**Required task:** Restate the data word for word and leave the images out.

**Supplied material:**
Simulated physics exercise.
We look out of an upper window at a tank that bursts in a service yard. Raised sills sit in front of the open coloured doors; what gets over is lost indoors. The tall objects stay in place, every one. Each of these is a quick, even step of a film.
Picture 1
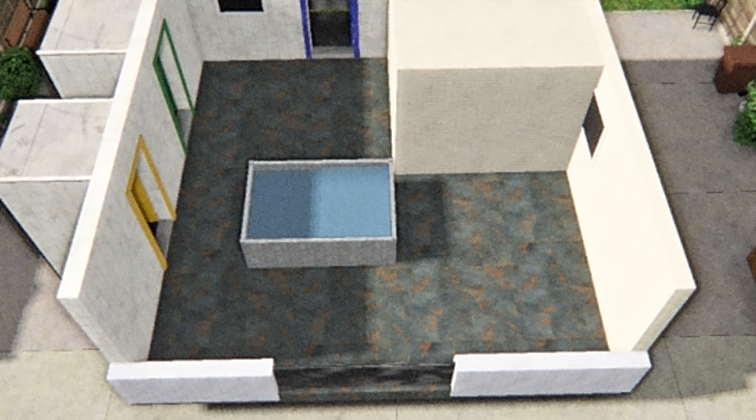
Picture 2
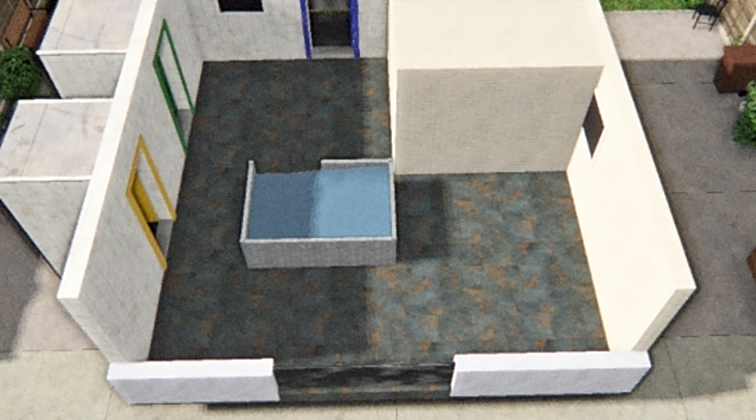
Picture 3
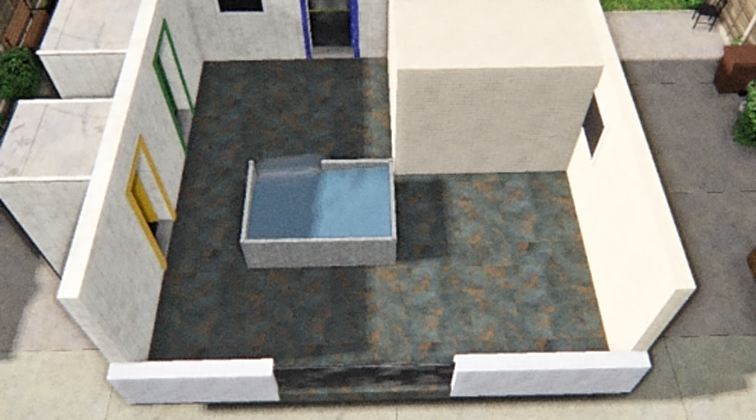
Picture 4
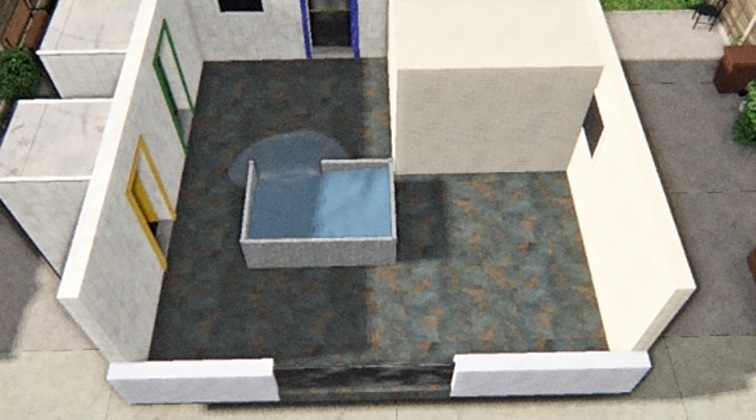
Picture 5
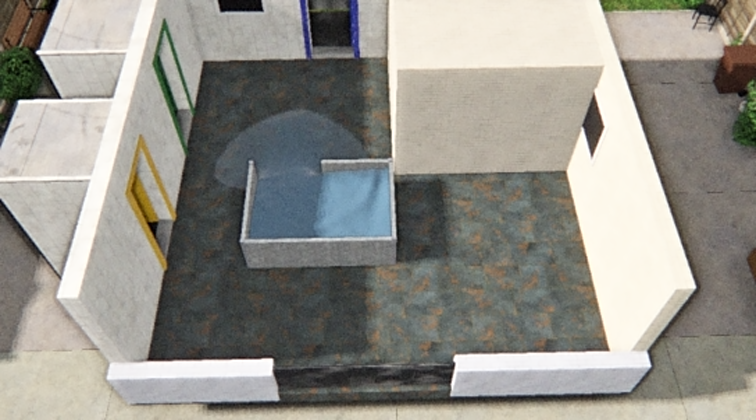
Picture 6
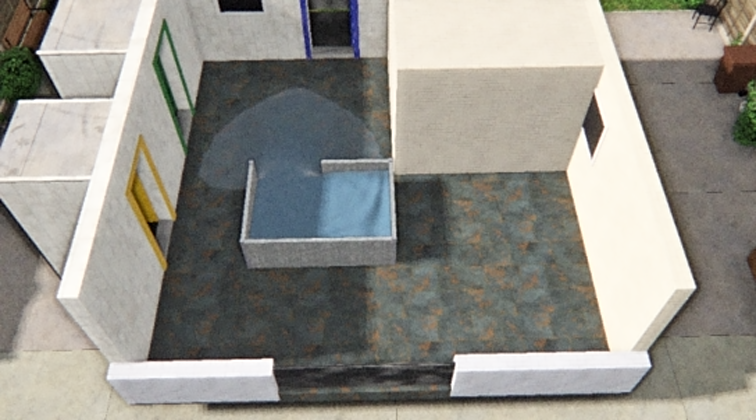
At the start, a rectangular tank of still blue water stands in a walled yard with green, yellow and blue door surrounds. A gap opens in the tank's far side, and water pours out through it, spreading away across the dark floor in a widening, rounded sheet.
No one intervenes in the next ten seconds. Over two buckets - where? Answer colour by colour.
Green door under or at two; blue door over two; yellow door under or at two.
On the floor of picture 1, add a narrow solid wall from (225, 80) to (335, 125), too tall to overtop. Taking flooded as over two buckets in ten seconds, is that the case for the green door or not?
Result - the green one tops the threshold.
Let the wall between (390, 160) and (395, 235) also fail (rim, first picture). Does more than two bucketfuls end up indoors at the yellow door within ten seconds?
In that case the yellow door crosses the line.
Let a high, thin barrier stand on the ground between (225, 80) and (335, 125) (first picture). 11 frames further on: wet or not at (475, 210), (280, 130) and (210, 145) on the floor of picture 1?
Reading the points as listed, I get left untouched, then deluged, then deluged.
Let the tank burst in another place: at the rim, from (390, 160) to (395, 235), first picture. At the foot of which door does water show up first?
The yellow door.
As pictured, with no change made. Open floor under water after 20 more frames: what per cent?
I'd put it at roughly 35 per cent.
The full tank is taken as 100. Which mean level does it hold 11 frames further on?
Roughly 50 percent.
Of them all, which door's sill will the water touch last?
Door: The yellow one.
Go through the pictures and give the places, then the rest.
Still water in the water tank at (320, 202), in the first frame.
The front is at a hidden place, out from the gap on the water tank's far side, in the second frame.
The front is at (319, 158), out from the gap on the water tank's far side, in the third frame.
Water pours out on the water tank's far side and has run to (308, 132), in the fourth frame.
The front is at (306, 112), out from the gap on the water tank's far side, in the fifth frame.
The front is at (289, 91), out from the gap on the water tank's far side, in the sixth frame.
A moment on, water covers 30 % of the floor; the green door wet at the sill, nothing in, the blue door under two buckets in, the yellow door not reached.
Next, water covers 35 % of the floor; the green door wet at the sill, nothing in, the blue door over two buckets in, the yellow door not reached.
Then, water covers 35 % of the floor; the green door wet at the sill, nothing in, the blue door far over two buckets in, the yellow door not reached.
Later, water covers 50 % of the floor; the green door wet at the sill, nothing in, the blue door far over two buckets in, the yellow door wet at the sill, nothing in.
In the end, water covers 65 % of the floor; the green door wet at the sill, nothing in, the blue door far over two buckets in, the yellow door wet at the sill, nothing in.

**Response for this exercise:**
Simulated physics exercise.
We look out of an upper window at a tank that bursts in a service yard. Raised sills sit in front of the open coloured doors; what gets over is lost indoors. The tall objects stay in place, every one. Each of these is a quick, even step of a film.
Picture 1
Picture 2
Picture 3
Picture 4
Picture 5
Picture 6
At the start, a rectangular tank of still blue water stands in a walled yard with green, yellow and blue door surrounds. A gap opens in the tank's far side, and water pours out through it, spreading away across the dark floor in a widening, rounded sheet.
No one intervenes in the next ten seconds. Over two buckets - where? Answer colour by colour.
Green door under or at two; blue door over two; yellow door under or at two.
On the floor of picture 1, add a narrow solid wall from (225, 80) to (335, 125), too tall to overtop. Taking flooded as over two buckets in ten seconds, is that the case for the green door or not?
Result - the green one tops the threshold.
Let the wall between (390, 160) and (395, 235) also fail (rim, first picture). Does more than two bucketfuls end up indoors at the yellow door within ten seconds?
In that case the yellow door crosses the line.
Let a high, thin barrier stand on the ground between (225, 80) and (335, 125) (first picture). 11 frames further on: wet or not at (475, 210), (280, 130) and (210, 145) on the floor of picture 1?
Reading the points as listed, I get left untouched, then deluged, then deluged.
Let the tank burst in another place: at the rim, from (390, 160) to (395, 235), first picture. At the foot of which door does water show up first?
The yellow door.
As pictured, with no change made. Open floor under water after 20 more frames: what per cent?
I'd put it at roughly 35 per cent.
The full tank is taken as 100. Which mean level does it hold 11 frames further on?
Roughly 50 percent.
Of them all, which door's sill will the water touch last?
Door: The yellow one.
Go through the pictures and give the places, then the rest.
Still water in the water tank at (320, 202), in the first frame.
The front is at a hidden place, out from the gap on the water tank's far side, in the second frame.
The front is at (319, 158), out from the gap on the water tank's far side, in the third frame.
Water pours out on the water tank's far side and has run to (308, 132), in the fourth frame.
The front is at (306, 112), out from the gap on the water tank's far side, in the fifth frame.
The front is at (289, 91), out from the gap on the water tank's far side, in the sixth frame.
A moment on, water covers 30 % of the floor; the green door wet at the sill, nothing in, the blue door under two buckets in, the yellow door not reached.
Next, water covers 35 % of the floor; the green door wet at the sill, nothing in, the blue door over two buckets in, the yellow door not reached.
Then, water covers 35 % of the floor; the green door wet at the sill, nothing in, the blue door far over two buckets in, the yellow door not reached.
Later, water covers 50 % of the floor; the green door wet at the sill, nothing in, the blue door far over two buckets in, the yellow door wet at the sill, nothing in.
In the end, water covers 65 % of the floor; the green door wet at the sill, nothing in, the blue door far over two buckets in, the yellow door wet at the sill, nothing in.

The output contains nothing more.